Information given:
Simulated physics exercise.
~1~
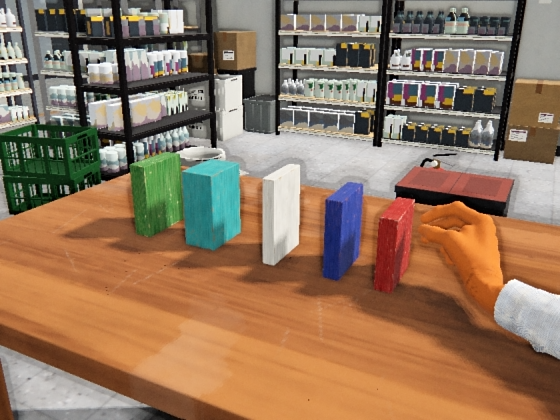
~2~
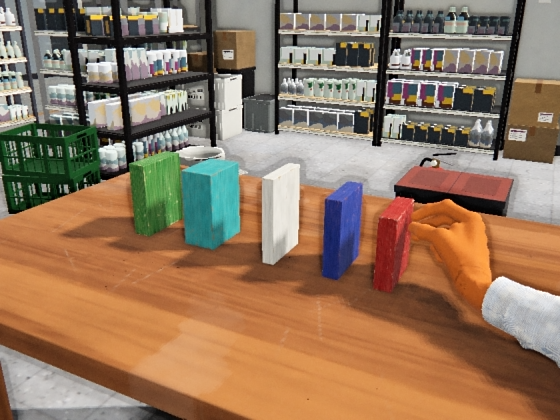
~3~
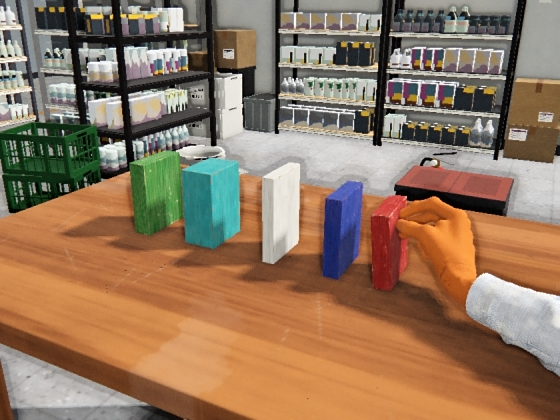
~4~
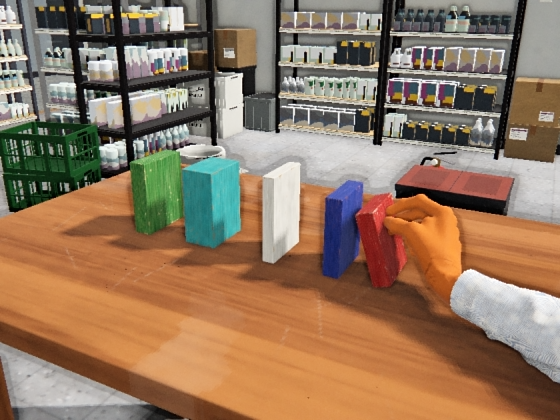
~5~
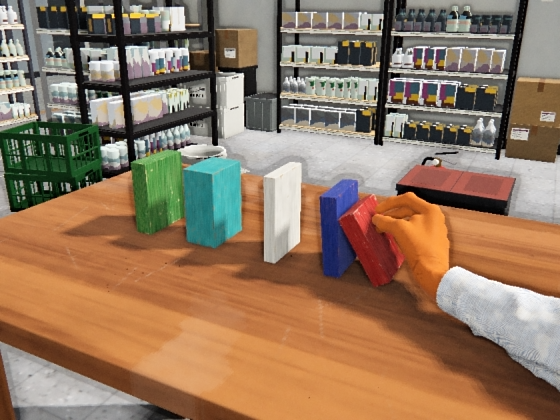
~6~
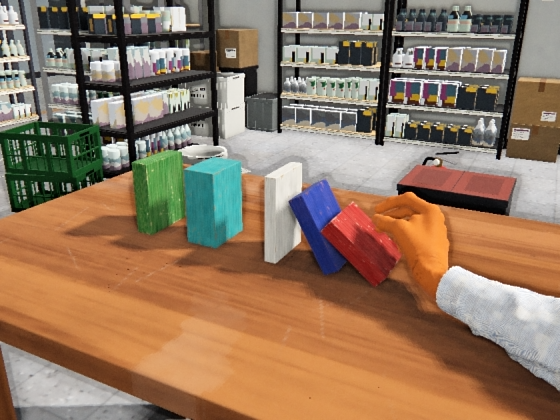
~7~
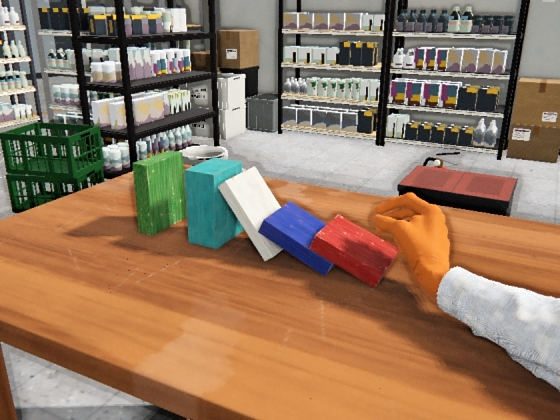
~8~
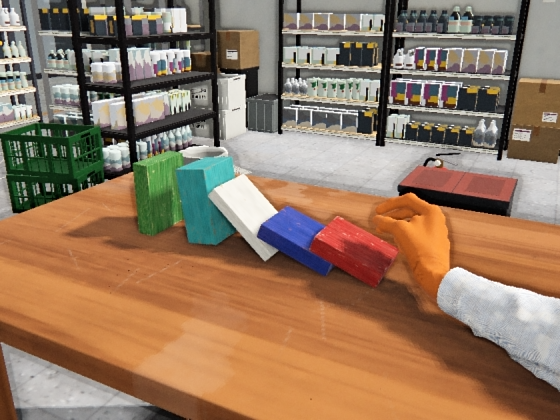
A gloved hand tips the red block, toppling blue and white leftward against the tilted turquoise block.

---

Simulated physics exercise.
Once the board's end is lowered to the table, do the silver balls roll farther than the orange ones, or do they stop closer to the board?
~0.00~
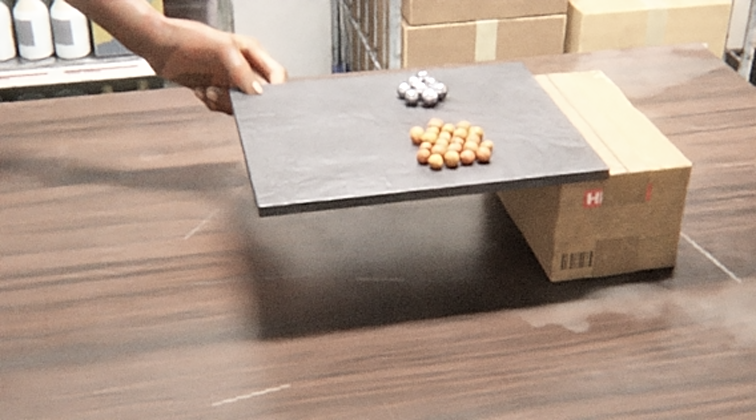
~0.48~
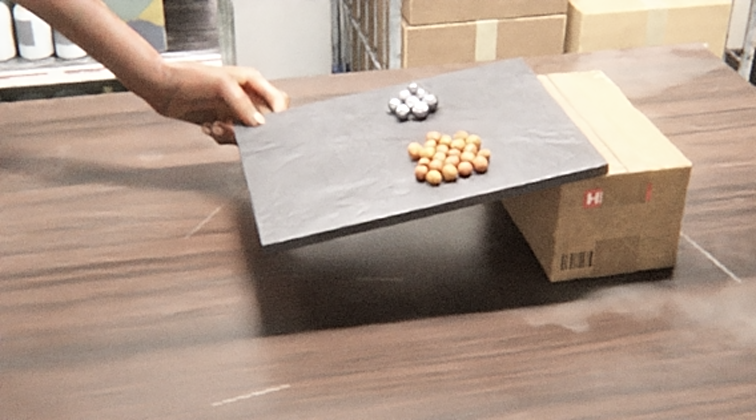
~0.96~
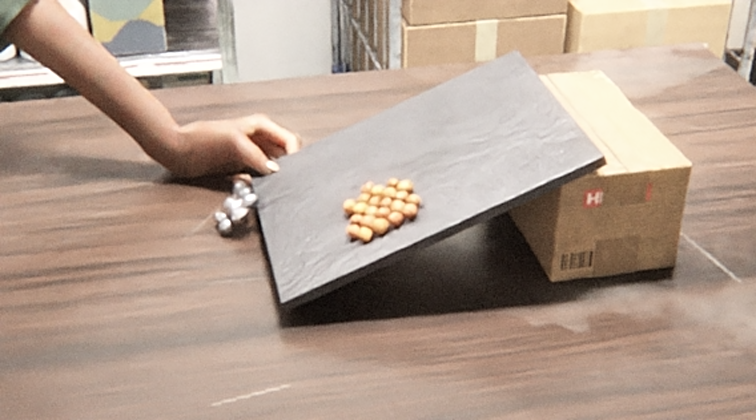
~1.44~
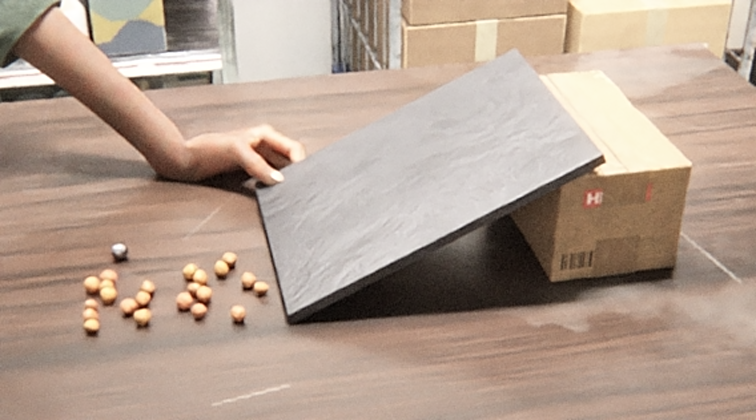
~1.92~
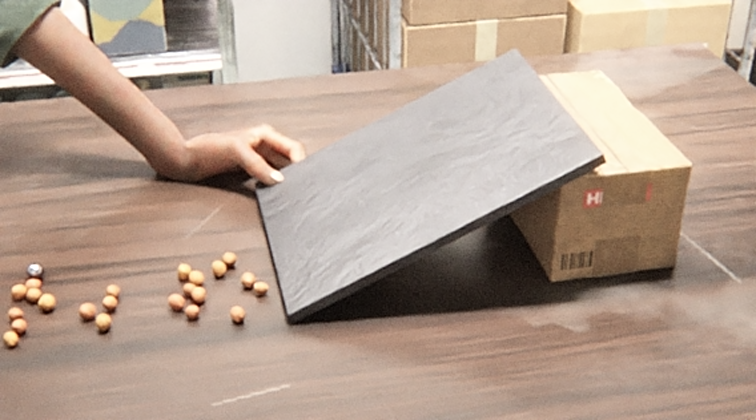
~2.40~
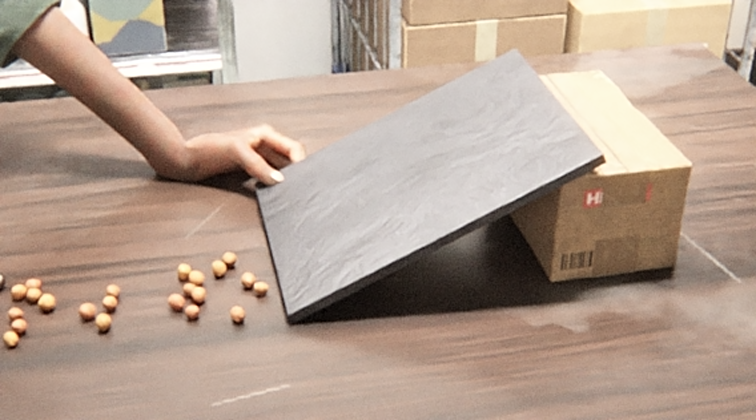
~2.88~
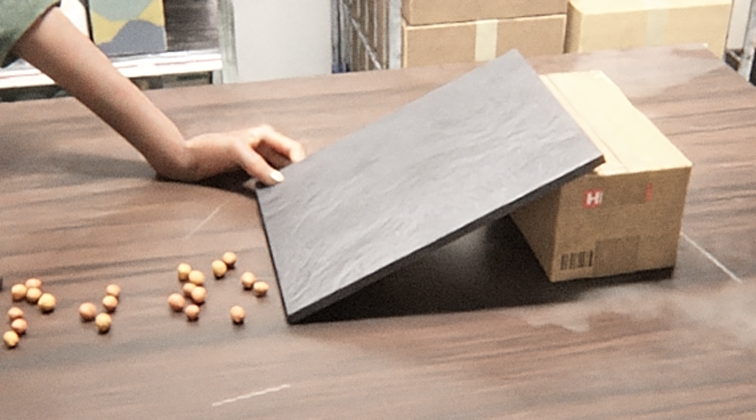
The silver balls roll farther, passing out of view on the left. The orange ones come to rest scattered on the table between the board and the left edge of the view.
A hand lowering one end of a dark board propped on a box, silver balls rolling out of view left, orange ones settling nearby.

* * *

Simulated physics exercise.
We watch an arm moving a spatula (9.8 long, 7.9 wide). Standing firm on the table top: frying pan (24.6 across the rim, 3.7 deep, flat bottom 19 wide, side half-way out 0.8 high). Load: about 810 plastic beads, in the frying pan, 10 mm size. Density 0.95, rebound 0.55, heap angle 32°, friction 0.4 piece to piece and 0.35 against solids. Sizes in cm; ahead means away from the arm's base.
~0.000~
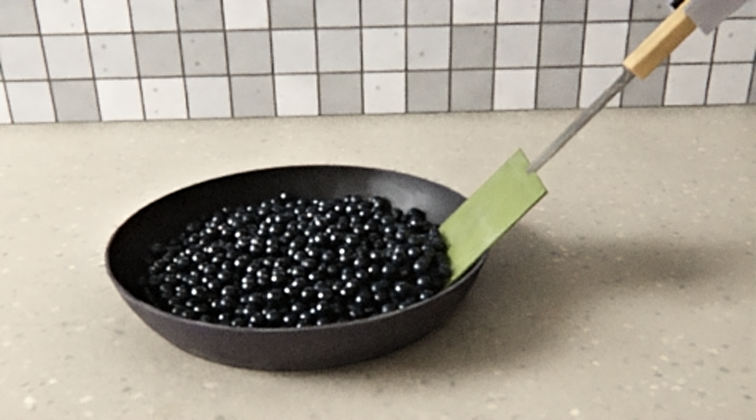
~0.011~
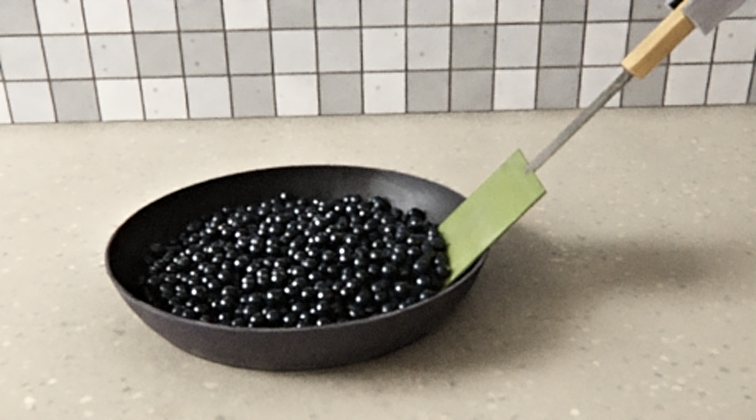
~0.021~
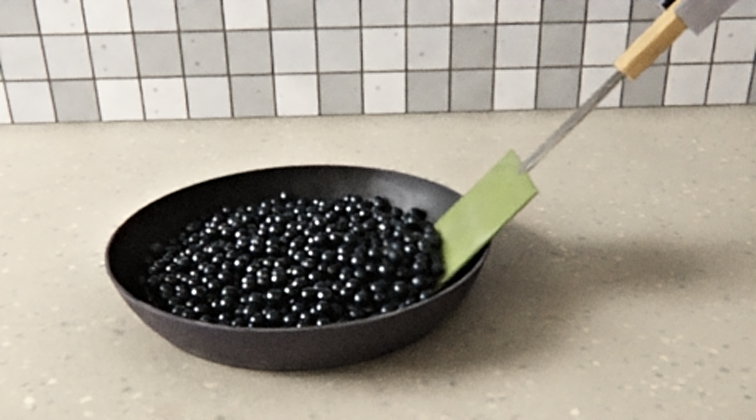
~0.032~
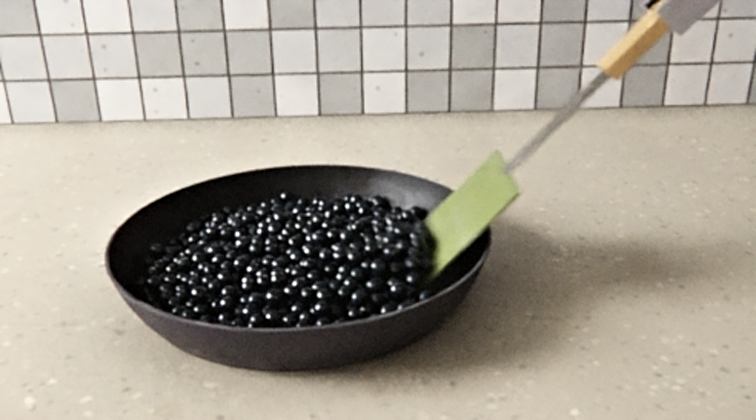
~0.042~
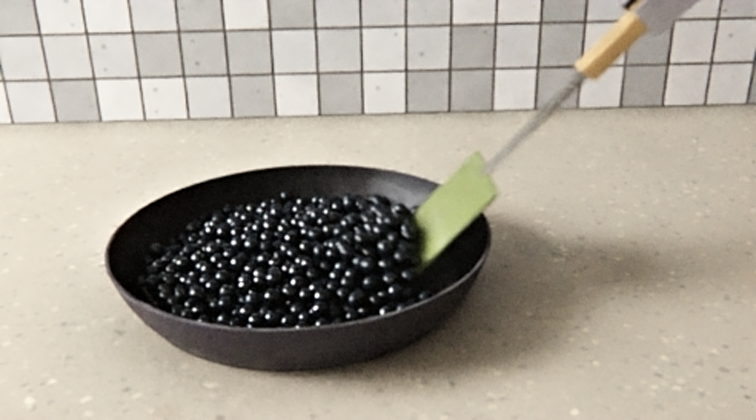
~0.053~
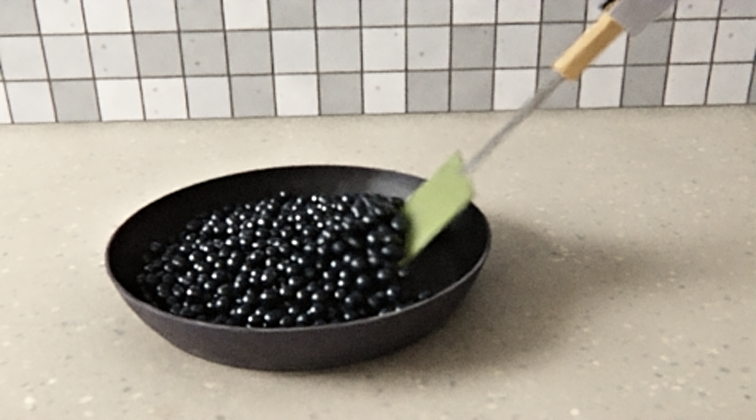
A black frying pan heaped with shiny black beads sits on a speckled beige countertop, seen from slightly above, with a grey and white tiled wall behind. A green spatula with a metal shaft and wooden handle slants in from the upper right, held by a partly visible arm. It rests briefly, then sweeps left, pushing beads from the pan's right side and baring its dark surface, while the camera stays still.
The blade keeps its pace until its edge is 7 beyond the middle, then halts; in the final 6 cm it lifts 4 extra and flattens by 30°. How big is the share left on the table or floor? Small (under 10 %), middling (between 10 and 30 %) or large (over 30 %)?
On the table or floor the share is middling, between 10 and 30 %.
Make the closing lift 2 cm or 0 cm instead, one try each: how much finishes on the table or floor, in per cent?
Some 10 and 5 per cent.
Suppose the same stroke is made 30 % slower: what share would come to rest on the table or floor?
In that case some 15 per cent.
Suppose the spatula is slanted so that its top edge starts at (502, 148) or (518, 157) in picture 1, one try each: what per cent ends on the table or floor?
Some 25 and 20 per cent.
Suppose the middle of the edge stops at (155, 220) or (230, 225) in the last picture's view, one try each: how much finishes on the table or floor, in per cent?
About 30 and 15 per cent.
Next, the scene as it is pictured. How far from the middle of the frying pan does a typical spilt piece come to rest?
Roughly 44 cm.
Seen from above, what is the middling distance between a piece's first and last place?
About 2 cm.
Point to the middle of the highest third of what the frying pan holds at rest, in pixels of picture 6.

Written request: Starting with the line that contains "Next, the scene", repeat each line exactly, and stop once the line that contains "Point to the" has been repeated.

Output below:
Next, the scene as it is pictured. How far from the middle of the frying pan does a typical spilt piece come to rest?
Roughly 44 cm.
Seen from above, what is the middling distance between a piece's first and last place?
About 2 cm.
Point to the middle of the highest third of what the frying pan holds at rest, in pixels of picture 6.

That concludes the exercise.